WHAT TO PRODUCE: Copy every entry exactly.

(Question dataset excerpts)
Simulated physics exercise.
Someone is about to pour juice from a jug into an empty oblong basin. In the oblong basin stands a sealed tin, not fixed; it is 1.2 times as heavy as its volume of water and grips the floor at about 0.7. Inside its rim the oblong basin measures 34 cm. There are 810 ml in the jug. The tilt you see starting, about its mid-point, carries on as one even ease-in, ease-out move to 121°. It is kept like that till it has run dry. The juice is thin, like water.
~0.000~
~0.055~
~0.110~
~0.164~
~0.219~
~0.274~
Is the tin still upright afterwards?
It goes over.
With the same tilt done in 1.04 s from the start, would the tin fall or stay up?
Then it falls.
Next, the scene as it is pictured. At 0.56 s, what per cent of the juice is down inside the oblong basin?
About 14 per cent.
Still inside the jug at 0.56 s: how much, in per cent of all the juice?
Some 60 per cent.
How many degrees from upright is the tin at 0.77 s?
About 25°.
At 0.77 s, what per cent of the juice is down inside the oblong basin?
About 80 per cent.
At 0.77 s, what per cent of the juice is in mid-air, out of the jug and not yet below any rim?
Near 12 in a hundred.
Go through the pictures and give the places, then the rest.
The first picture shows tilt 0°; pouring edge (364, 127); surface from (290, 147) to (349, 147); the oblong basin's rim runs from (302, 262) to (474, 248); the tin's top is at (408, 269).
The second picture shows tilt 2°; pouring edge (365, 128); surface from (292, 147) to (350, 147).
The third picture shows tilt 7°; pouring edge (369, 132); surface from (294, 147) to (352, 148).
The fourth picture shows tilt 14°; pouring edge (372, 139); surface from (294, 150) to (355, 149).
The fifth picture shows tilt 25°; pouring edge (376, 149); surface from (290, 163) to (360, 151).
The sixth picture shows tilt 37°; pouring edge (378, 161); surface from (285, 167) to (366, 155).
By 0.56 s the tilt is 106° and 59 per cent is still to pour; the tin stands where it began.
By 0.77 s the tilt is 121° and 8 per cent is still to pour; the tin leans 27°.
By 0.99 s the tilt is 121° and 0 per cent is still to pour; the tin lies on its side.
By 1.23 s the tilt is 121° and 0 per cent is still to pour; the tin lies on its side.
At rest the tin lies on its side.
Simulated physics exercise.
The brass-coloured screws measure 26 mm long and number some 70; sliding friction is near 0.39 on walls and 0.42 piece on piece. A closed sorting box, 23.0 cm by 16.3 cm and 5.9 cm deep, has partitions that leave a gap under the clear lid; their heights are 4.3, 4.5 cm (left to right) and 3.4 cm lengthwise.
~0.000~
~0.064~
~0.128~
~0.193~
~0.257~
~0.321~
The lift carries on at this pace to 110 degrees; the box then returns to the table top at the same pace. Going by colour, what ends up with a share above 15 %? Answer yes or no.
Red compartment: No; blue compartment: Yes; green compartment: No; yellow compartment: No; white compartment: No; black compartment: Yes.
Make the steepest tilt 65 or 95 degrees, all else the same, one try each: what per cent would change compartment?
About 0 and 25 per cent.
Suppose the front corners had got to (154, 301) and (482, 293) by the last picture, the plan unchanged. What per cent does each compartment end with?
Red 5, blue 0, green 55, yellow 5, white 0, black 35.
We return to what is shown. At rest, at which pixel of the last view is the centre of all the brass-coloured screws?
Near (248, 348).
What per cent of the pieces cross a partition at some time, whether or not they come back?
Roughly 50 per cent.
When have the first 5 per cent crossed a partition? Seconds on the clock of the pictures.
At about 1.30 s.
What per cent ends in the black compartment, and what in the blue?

RESPONSE TO THIS TASK:
Simulated physics exercise.
Someone is about to pour juice from a jug into an empty oblong basin. In the oblong basin stands a sealed tin, not fixed; it is 1.2 times as heavy as its volume of water and grips the floor at about 0.7. Inside its rim the oblong basin measures 34 cm. There are 810 ml in the jug. The tilt you see starting, about its mid-point, carries on as one even ease-in, ease-out move to 121°. It is kept like that till it has run dry. The juice is thin, like water.
~0.000~
~0.055~
~0.110~
~0.164~
~0.219~
~0.274~
Is the tin still upright afterwards?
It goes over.
With the same tilt done in 1.04 s from the start, would the tin fall or stay up?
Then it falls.
Next, the scene as it is pictured. At 0.56 s, what per cent of the juice is down inside the oblong basin?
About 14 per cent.
Still inside the jug at 0.56 s: how much, in per cent of all the juice?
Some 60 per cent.
How many degrees from upright is the tin at 0.77 s?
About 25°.
At 0.77 s, what per cent of the juice is down inside the oblong basin?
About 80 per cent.
At 0.77 s, what per cent of the juice is in mid-air, out of the jug and not yet below any rim?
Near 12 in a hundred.
Go through the pictures and give the places, then the rest.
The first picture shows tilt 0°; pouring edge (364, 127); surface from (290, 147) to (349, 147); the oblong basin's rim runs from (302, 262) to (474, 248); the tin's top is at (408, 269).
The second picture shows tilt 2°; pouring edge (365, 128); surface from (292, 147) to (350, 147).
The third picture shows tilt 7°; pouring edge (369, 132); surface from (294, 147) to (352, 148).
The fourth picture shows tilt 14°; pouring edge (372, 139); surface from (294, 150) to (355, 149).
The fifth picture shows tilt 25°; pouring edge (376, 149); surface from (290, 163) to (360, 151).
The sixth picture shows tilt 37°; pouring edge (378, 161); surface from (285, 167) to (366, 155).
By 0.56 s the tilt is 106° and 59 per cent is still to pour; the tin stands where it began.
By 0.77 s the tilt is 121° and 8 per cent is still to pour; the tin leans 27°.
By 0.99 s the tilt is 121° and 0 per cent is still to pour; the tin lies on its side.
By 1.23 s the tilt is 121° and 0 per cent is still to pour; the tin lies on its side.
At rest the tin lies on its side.
Simulated physics exercise.
The brass-coloured screws measure 26 mm long and number some 70; sliding friction is near 0.39 on walls and 0.42 piece on piece. A closed sorting box, 23.0 cm by 16.3 cm and 5.9 cm deep, has partitions that leave a gap under the clear lid; their heights are 4.3, 4.5 cm (left to right) and 3.4 cm lengthwise.
~0.000~
~0.064~
~0.128~
~0.193~
~0.257~
~0.321~
The lift carries on at this pace to 110 degrees; the box then returns to the table top at the same pace. Going by colour, what ends up with a share above 15 %? Answer yes or no.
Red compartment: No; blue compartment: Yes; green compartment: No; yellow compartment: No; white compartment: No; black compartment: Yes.
Make the steepest tilt 65 or 95 degrees, all else the same, one try each: what per cent would change compartment?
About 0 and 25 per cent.
Suppose the front corners had got to (154, 301) and (482, 293) by the last picture, the plan unchanged. What per cent does each compartment end with?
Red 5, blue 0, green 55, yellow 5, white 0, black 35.
We return to what is shown. At rest, at which pixel of the last view is the centre of all the brass-coloured screws?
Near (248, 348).
What per cent of the pieces cross a partition at some time, whether or not they come back?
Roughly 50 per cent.
When have the first 5 per cent crossed a partition? Seconds on the clock of the pictures.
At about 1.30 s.
What per cent ends in the black compartment, and what in the blue?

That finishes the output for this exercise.